● **The exercise**: Report every line below that holds the word "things".

------------------------------

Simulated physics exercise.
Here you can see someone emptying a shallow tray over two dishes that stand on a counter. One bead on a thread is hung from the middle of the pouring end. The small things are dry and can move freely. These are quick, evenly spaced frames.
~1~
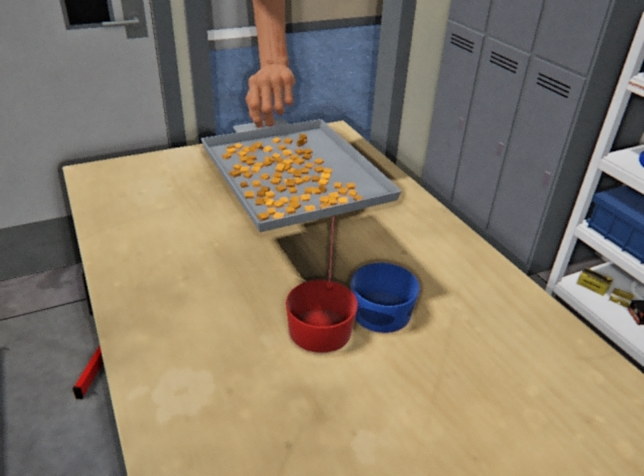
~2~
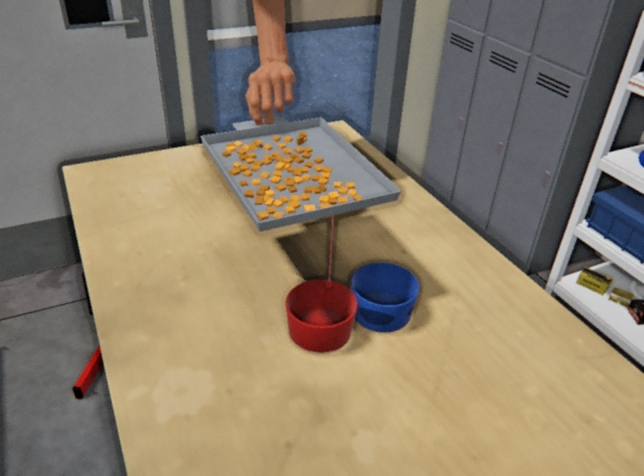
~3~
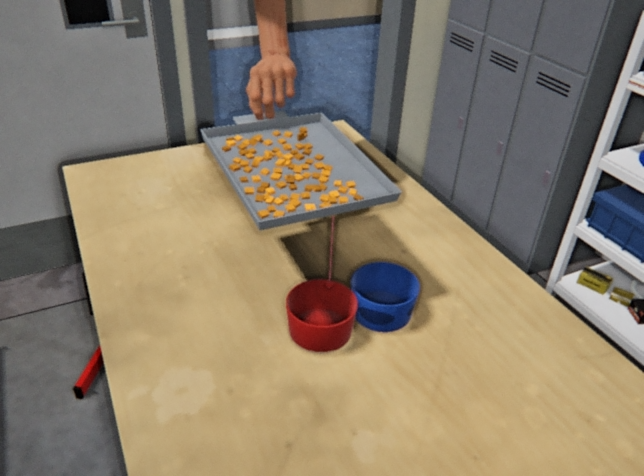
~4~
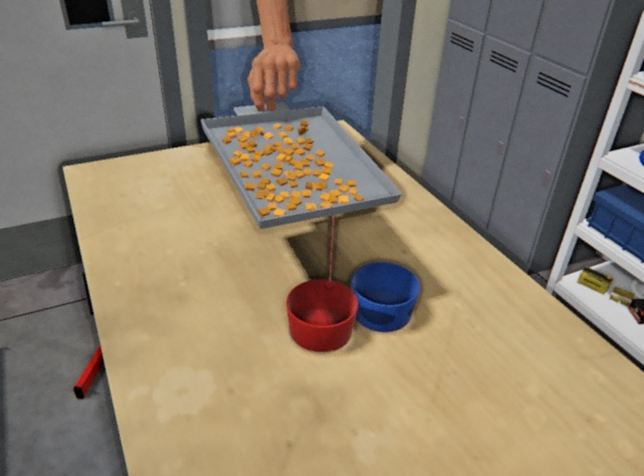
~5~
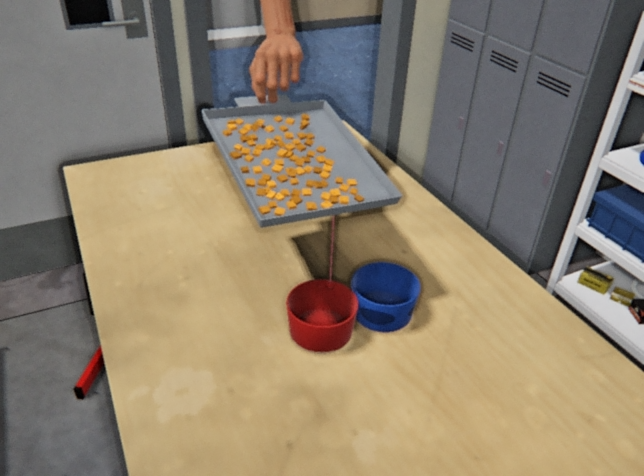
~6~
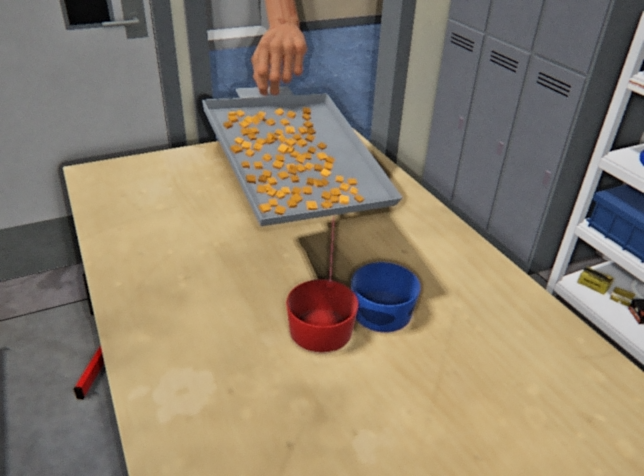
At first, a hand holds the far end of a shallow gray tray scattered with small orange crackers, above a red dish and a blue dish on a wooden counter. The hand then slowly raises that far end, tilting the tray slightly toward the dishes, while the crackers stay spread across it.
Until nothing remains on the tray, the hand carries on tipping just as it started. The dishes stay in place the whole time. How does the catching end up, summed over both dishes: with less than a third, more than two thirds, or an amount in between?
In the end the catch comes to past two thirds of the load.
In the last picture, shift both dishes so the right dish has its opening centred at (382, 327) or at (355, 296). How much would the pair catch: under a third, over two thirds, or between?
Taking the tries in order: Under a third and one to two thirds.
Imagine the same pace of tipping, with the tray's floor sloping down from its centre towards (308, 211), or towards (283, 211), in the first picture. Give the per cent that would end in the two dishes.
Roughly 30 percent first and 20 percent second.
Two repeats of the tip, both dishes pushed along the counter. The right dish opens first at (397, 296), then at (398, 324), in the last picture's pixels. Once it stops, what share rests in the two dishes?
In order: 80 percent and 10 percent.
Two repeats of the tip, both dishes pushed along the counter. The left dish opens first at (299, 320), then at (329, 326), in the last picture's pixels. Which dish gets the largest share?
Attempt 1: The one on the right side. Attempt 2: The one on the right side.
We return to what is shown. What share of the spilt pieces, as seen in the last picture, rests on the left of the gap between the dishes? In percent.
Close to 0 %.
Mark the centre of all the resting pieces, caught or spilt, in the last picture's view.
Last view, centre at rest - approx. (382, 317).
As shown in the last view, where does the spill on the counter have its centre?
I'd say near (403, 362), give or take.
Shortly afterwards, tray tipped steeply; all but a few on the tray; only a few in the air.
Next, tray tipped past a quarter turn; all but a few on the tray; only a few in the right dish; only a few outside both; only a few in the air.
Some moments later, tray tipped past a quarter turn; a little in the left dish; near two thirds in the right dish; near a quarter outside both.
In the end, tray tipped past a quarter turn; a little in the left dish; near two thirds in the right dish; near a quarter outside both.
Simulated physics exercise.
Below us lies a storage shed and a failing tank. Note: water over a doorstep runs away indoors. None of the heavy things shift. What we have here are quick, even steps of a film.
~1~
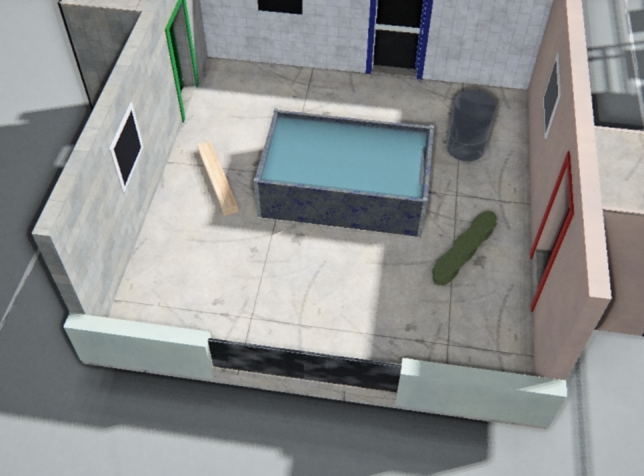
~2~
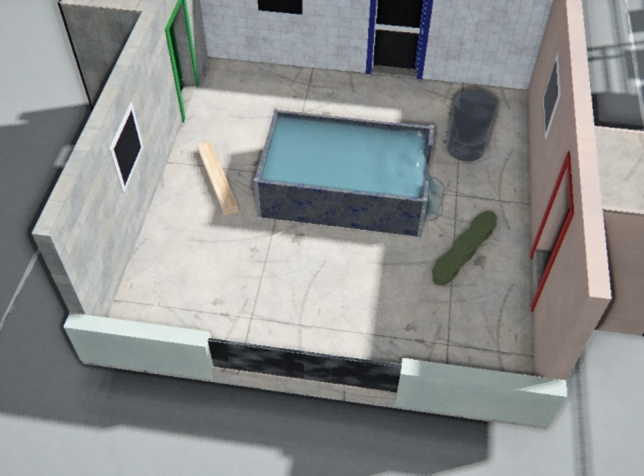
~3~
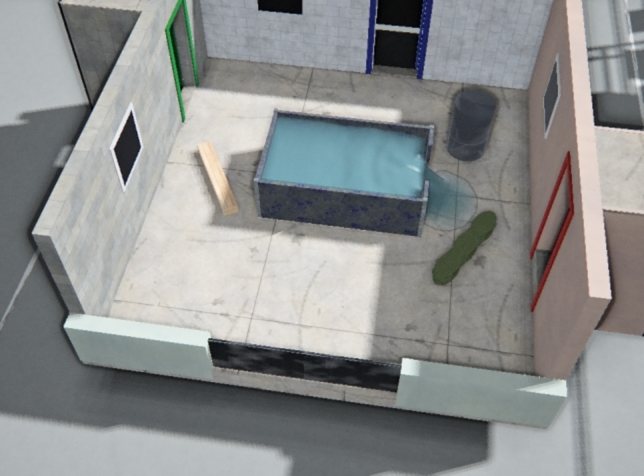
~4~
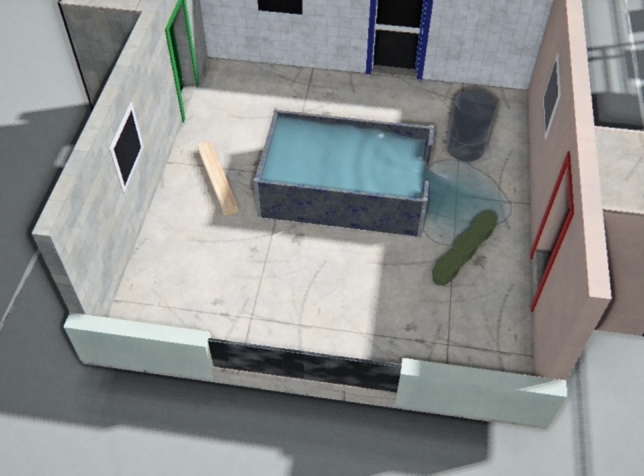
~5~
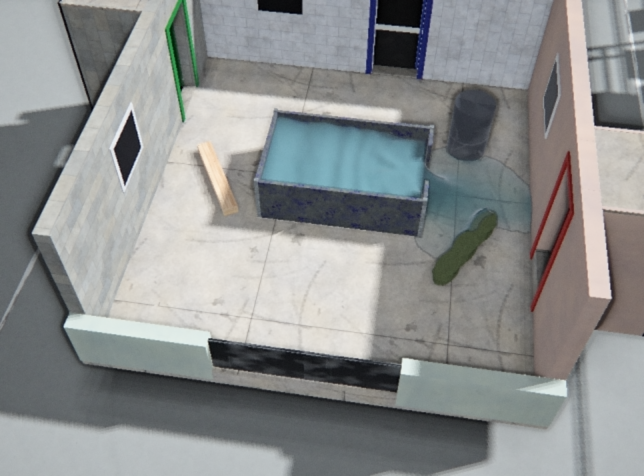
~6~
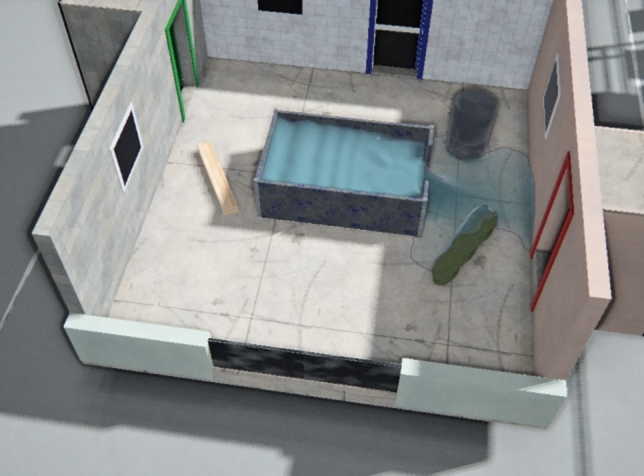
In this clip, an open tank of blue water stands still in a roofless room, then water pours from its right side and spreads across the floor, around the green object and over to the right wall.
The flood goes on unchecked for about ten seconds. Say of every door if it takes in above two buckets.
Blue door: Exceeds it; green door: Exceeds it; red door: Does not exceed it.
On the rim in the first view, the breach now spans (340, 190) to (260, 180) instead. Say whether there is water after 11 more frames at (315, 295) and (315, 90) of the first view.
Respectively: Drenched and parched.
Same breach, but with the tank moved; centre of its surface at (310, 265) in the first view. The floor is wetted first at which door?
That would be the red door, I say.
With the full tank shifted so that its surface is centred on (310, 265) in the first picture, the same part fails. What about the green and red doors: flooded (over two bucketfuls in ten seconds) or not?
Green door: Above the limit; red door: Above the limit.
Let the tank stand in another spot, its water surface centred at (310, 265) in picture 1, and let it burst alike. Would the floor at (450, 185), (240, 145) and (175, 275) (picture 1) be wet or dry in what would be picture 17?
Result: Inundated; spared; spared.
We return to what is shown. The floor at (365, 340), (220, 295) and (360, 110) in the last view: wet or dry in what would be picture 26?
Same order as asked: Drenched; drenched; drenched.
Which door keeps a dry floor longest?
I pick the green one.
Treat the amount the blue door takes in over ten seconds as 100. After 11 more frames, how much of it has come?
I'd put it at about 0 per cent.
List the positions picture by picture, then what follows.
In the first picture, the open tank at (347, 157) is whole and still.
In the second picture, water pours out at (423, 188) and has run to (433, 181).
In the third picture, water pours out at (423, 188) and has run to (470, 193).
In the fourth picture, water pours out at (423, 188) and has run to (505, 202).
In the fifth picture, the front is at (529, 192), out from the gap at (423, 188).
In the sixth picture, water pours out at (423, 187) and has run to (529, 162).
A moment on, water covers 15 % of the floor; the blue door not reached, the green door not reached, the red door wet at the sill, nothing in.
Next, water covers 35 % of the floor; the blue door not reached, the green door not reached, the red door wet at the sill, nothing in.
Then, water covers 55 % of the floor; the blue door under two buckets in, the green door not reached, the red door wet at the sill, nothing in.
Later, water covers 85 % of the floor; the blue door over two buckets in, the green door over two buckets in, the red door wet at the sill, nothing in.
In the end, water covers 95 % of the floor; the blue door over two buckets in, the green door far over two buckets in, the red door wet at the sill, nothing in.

------------------------------

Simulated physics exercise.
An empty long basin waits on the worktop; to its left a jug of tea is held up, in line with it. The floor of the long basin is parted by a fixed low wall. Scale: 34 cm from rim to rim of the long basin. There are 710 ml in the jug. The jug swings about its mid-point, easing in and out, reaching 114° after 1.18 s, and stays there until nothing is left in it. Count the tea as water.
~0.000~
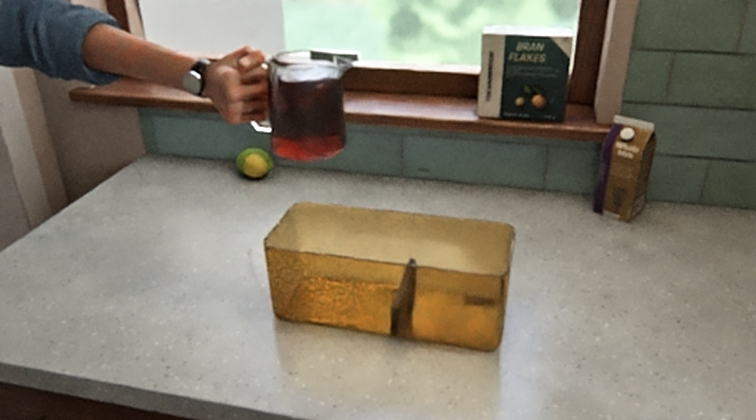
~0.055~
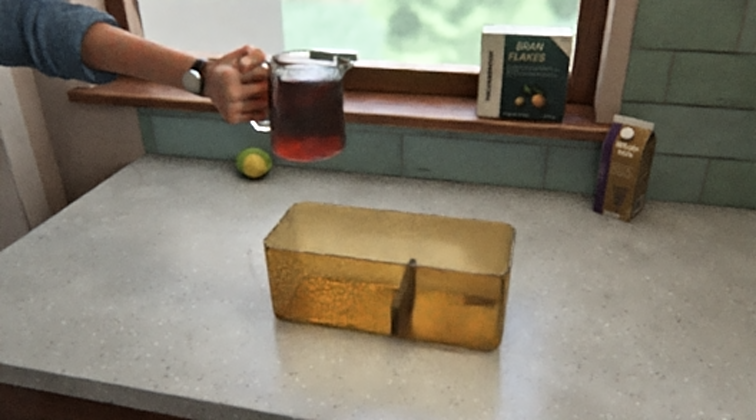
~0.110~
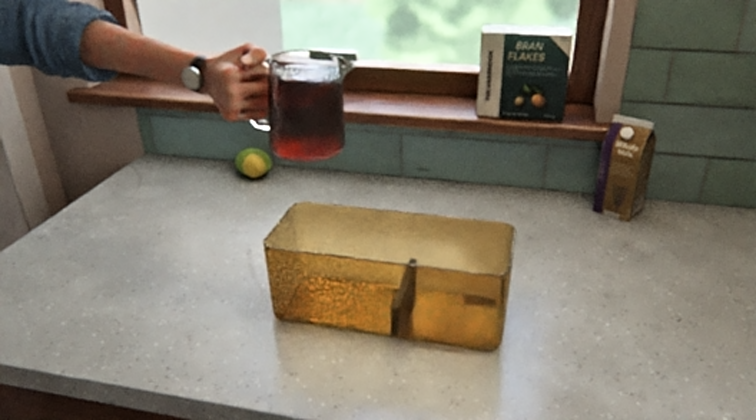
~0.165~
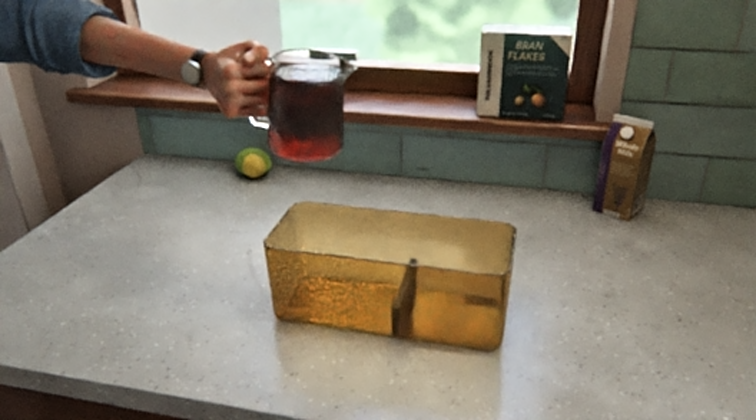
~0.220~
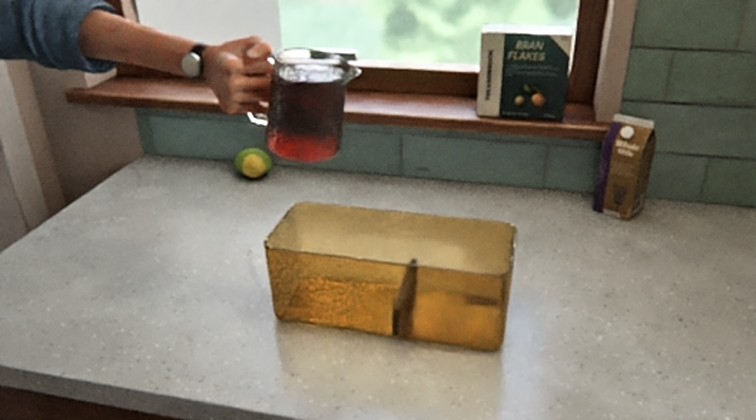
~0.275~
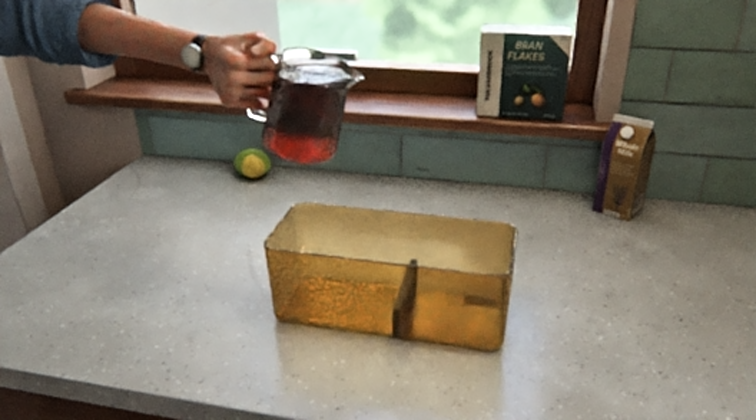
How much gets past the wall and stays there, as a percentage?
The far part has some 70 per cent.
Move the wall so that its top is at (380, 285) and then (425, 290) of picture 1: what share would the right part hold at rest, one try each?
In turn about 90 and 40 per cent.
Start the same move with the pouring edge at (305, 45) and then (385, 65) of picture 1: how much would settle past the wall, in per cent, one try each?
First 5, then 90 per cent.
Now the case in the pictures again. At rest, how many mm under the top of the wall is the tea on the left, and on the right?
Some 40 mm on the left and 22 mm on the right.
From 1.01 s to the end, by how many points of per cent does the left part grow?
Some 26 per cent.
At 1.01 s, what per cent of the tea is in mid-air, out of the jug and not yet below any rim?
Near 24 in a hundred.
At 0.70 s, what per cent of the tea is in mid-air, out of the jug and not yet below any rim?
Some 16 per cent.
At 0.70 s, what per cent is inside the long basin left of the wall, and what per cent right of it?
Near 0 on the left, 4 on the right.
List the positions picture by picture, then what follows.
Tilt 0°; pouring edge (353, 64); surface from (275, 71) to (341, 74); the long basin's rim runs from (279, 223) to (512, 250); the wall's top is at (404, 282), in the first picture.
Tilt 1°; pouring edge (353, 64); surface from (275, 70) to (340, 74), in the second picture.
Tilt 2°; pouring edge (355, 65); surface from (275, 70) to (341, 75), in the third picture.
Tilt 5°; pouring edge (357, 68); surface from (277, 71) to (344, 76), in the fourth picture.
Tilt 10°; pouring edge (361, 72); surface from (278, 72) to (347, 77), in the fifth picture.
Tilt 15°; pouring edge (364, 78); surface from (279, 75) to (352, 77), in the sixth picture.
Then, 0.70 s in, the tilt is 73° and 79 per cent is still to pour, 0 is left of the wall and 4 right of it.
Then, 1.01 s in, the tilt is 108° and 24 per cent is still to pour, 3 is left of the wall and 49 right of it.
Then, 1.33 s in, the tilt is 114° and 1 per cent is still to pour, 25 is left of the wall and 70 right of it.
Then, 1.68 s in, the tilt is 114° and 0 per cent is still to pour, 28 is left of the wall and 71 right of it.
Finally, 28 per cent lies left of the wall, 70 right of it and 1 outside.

------------------------------

● **Correct response**:
Here you can see someone emptying a shallow tray over two dishes that stand on a counter. One bead on a thread is hung from the middle of the pouring end. The small things are dry and can move freely. These are quick, evenly spaced frames.
Below us lies a storage shed and a failing tank. Note: water over a doorstep runs away indoors. None of the heavy things shift. What we have here are quick, even steps of a film.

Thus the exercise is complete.